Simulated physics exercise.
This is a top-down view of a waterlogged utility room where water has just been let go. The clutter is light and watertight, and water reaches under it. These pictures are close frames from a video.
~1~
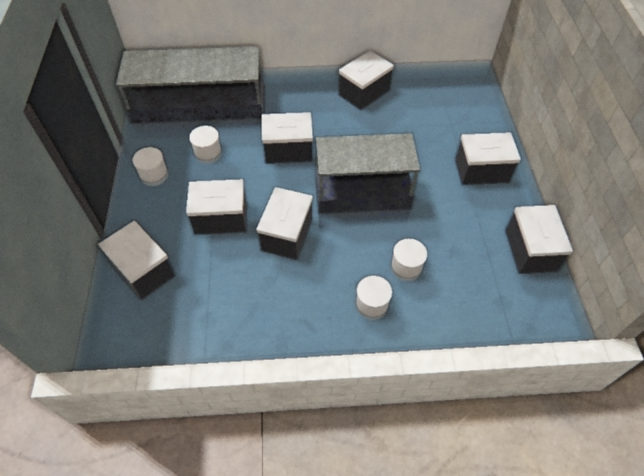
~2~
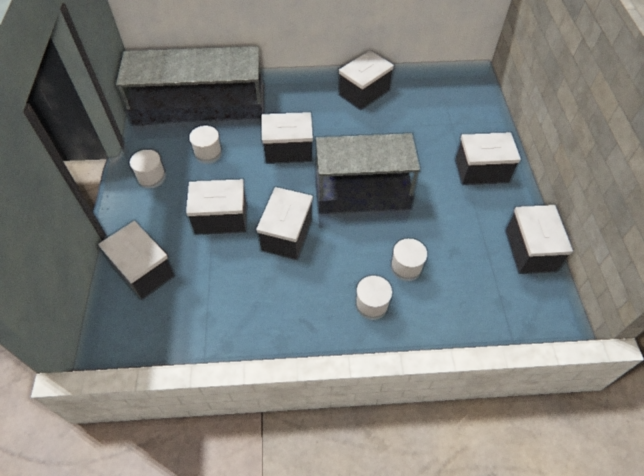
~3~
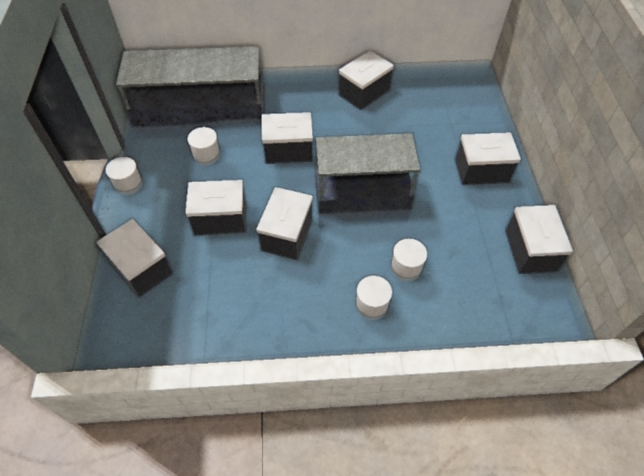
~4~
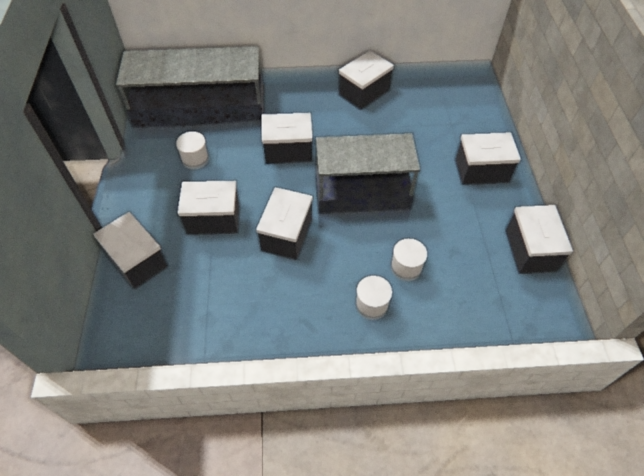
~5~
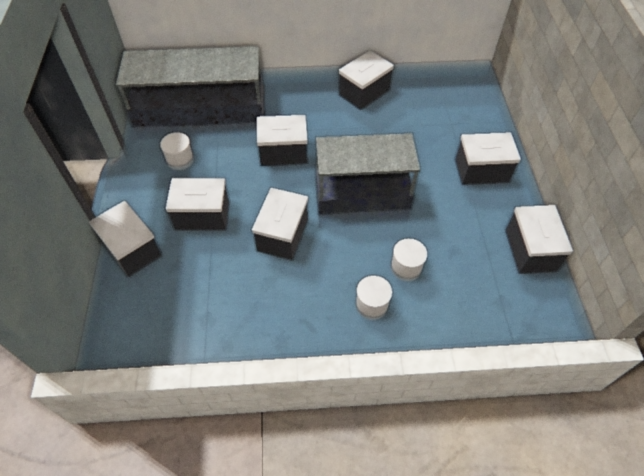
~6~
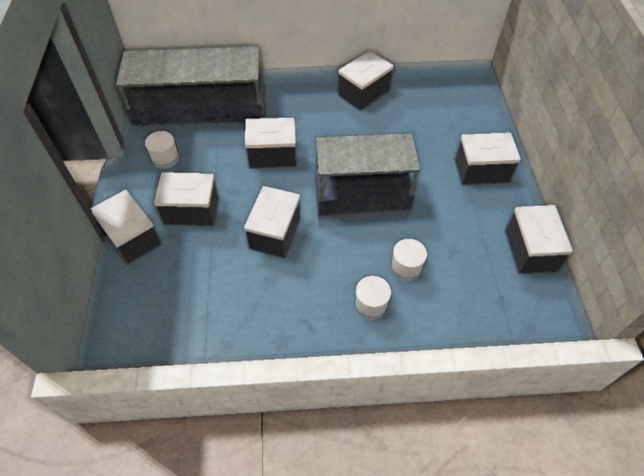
In a flooded utility room, a door opens and floating boxes and pails drift left toward it.
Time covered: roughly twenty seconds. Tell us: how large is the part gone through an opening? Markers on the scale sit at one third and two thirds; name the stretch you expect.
Reaches two thirds.
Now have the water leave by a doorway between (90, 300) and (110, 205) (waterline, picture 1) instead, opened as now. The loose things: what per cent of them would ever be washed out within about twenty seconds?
My guess is close to 70 percent.
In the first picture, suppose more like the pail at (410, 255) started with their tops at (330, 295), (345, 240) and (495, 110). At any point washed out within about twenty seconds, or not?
In order: Exits; exits; never exits.
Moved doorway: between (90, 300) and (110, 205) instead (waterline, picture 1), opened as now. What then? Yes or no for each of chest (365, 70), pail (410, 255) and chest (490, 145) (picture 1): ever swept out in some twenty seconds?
In the order given: Remains, escapes, remains.
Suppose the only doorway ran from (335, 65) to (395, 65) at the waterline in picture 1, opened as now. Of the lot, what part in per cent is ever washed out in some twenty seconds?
40 in a hundred or thereabouts.
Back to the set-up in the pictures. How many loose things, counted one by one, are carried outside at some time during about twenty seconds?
The total is 9.
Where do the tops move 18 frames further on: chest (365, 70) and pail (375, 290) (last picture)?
They should end up near (318, 96) and (253, 285) respectively.
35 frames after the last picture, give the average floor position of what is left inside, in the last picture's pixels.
Around (278, 220).
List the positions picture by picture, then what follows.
In the first picture, a pail at (204, 136), afloat; a chest at (132, 250) floats; 0 of 11 have shifted.
In the second picture, a pail at (204, 136) floats; a chest at (132, 250), afloat; 0 of 11 have shifted.
In the third picture, a pail at (202, 138), afloat; a chest at (130, 247), afloat, close to its start; 2 of 11 have shifted.
In the fourth picture, a pail at (191, 142) floats, close to its start; a chest at (126, 240) floats, close to its start; 4 of 11 have shifted.
In the fifth picture, a pail at (175, 143) floats, a stride from its start; a chest at (121, 228) floats, a stride from its start; 5 of 11 have shifted.
In the sixth picture, a pail at (159, 141), afloat, a stride from its start; a chest at (121, 216) floats, a stride from its start; 6 of 11 have shifted.
A moment on, 4 of 11 are out; 7 afloat.
Next, 6 of 11 are out; 5 afloat.
Later, 6 of 11 are out; 5 afloat.
In the end, 9 of 11 are out; 2 afloat.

-=-=-=-=-

▶ **Task objective**
Go through the material above and print all of it exactly, except the pictures.

▶ **Response**
Simulated physics exercise.
This is a top-down view of a waterlogged utility room where water has just been let go. The clutter is light and watertight, and water reaches under it. These pictures are close frames from a video.
~1~
~2~
~3~
~4~
~5~
~6~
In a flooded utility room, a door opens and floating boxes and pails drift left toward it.
Time covered: roughly twenty seconds. Tell us: how large is the part gone through an opening? Markers on the scale sit at one third and two thirds; name the stretch you expect.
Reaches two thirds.
Now have the water leave by a doorway between (90, 300) and (110, 205) (waterline, picture 1) instead, opened as now. The loose things: what per cent of them would ever be washed out within about twenty seconds?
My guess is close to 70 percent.
In the first picture, suppose more like the pail at (410, 255) started with their tops at (330, 295), (345, 240) and (495, 110). At any point washed out within about twenty seconds, or not?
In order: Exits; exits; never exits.
Moved doorway: between (90, 300) and (110, 205) instead (waterline, picture 1), opened as now. What then? Yes or no for each of chest (365, 70), pail (410, 255) and chest (490, 145) (picture 1): ever swept out in some twenty seconds?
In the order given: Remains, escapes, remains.
Suppose the only doorway ran from (335, 65) to (395, 65) at the waterline in picture 1, opened as now. Of the lot, what part in per cent is ever washed out in some twenty seconds?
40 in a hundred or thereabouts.
Back to the set-up in the pictures. How many loose things, counted one by one, are carried outside at some time during about twenty seconds?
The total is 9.
Where do the tops move 18 frames further on: chest (365, 70) and pail (375, 290) (last picture)?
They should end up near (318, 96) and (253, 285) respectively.
35 frames after the last picture, give the average floor position of what is left inside, in the last picture's pixels.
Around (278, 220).
List the positions picture by picture, then what follows.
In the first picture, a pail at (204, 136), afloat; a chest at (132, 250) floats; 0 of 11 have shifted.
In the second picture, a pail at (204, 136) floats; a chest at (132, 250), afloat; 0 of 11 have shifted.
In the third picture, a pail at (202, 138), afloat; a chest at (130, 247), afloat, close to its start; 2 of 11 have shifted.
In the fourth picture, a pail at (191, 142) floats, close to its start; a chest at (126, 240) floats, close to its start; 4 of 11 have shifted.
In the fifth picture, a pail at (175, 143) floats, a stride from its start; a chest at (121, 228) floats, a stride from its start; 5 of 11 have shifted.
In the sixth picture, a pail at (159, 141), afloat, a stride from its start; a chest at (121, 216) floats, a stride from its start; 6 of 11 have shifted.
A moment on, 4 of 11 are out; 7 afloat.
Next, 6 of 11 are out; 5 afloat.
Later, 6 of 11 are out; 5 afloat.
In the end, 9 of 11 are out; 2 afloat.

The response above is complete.